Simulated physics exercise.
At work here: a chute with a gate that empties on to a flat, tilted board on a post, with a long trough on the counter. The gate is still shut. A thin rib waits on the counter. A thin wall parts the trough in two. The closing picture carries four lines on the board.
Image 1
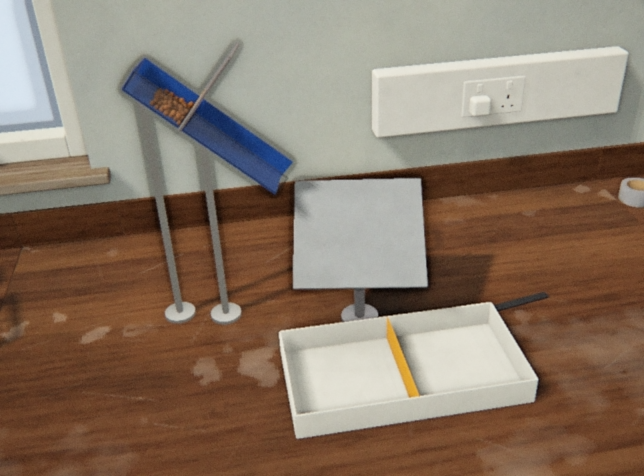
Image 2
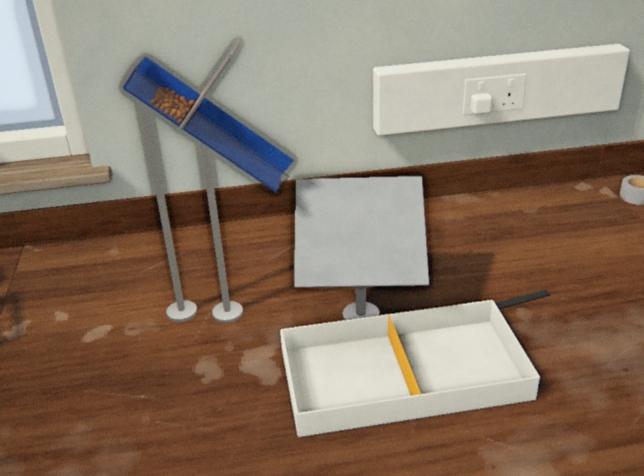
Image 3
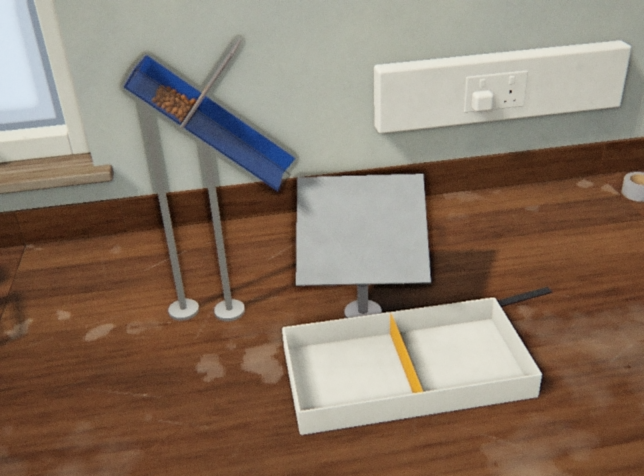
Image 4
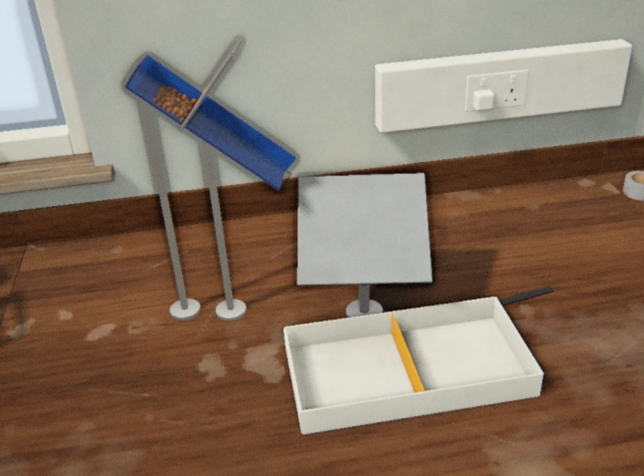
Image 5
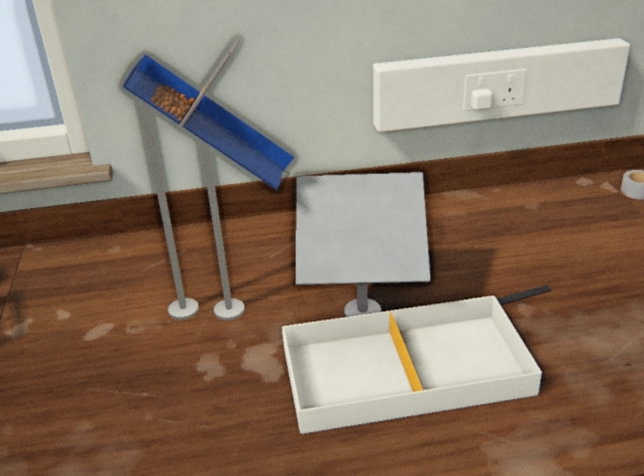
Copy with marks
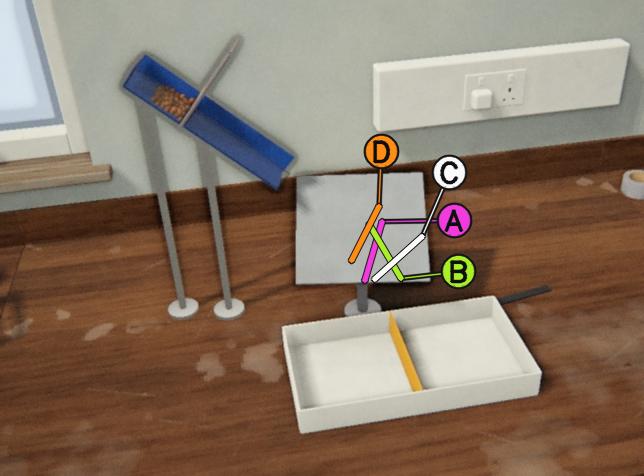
Nothing moved apart from a very slight shift of the whole view, as small brown balls stayed behind the gate in a sloping blue chute, above a tilted gray board and an empty, divided white tray.
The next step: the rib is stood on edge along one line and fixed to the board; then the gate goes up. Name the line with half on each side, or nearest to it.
Line B.
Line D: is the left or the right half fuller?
The left half.
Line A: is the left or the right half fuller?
More lands on the left.
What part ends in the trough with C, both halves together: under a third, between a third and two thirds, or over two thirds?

# # # # # # #

§ Direction
Leave out the pictures and transcribe everything else exactly.

§ The result
Simulated physics exercise.
At work here: a chute with a gate that empties on to a flat, tilted board on a post, with a long trough on the counter. The gate is still shut. A thin rib waits on the counter. A thin wall parts the trough in two. The closing picture carries four lines on the board.
Image 1
Image 2
Image 3
Image 4
Image 5
Copy with marks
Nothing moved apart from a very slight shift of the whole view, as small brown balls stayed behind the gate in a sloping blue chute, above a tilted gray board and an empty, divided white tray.
The next step: the rib is stood on edge along one line and fixed to the board; then the gate goes up. Name the line with half on each side, or nearest to it.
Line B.
Line D: is the left or the right half fuller?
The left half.
Line A: is the left or the right half fuller?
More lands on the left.
What part ends in the trough with C, both halves together: under a third, between a third and two thirds, or over two thirds?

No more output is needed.